SOURCE DATA:
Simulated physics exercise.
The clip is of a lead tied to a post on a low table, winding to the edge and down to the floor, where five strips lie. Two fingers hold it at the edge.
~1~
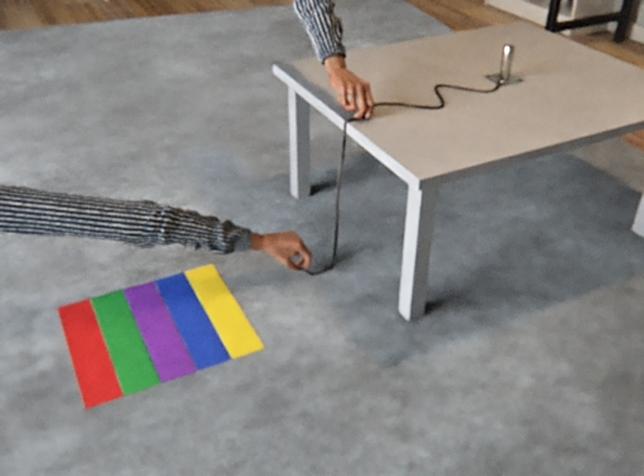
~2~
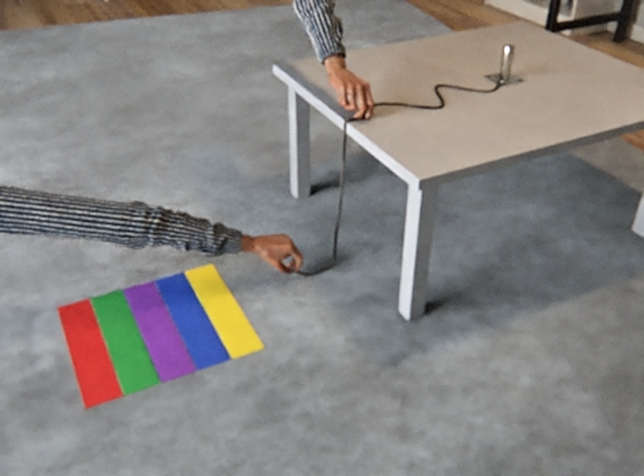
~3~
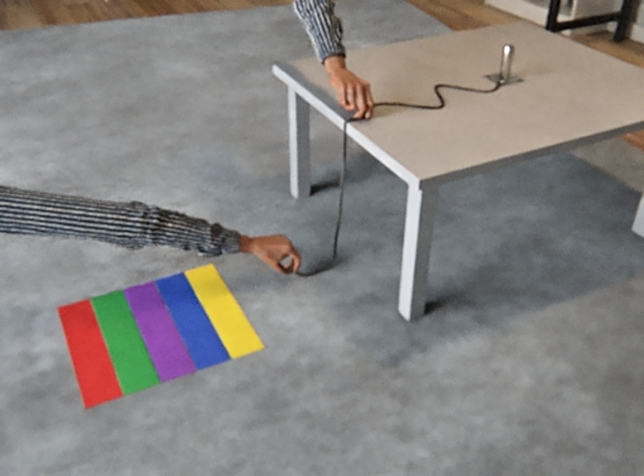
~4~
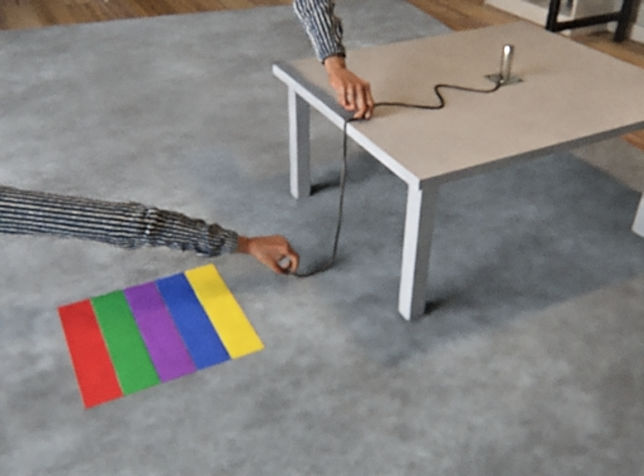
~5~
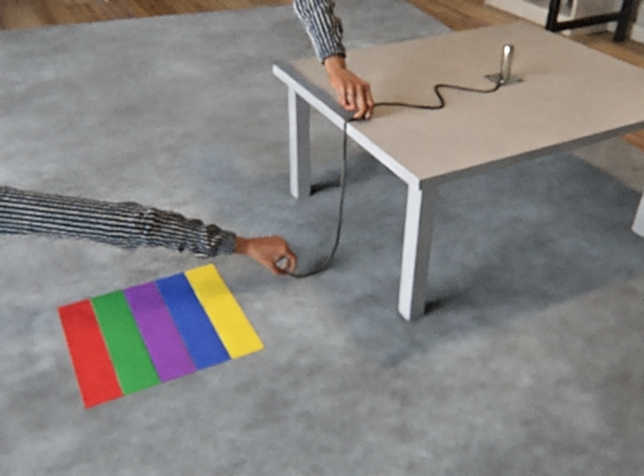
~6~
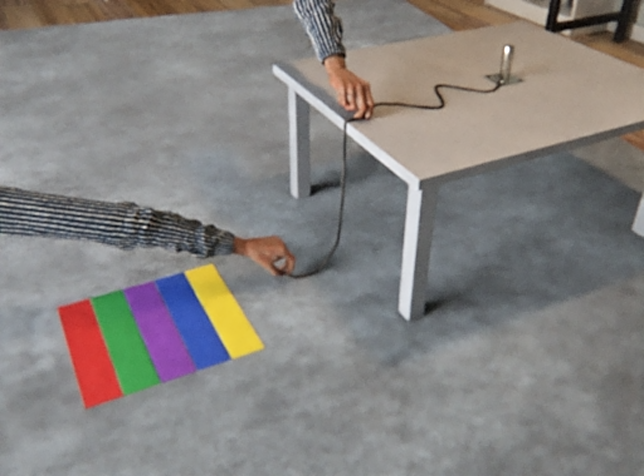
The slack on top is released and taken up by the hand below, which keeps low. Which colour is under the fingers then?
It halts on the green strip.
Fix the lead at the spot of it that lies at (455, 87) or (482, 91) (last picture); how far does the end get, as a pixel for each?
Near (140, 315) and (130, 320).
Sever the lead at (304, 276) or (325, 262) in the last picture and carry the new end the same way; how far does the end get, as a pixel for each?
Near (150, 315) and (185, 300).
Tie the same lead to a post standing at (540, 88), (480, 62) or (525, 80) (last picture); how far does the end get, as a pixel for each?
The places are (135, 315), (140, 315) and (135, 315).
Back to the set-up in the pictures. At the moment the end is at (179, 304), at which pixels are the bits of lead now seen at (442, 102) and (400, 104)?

TO BE DONE: Please write out all of the material above without changing a word, and omit any pictures.

PROBLEM SOLUTION:
Simulated physics exercise.
The clip is of a lead tied to a post on a low table, winding to the edge and down to the floor, where five strips lie. Two fingers hold it at the edge.
~1~
~2~
~3~
~4~
~5~
~6~
The slack on top is released and taken up by the hand below, which keeps low. Which colour is under the fingers then?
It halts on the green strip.
Fix the lead at the spot of it that lies at (455, 87) or (482, 91) (last picture); how far does the end get, as a pixel for each?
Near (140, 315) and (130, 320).
Sever the lead at (304, 276) or (325, 262) in the last picture and carry the new end the same way; how far does the end get, as a pixel for each?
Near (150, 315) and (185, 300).
Tie the same lead to a post standing at (540, 88), (480, 62) or (525, 80) (last picture); how far does the end get, as a pixel for each?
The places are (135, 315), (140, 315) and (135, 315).
Back to the set-up in the pictures. At the moment the end is at (179, 304), at which pixels are the bits of lead now seen at (442, 102) and (400, 104)?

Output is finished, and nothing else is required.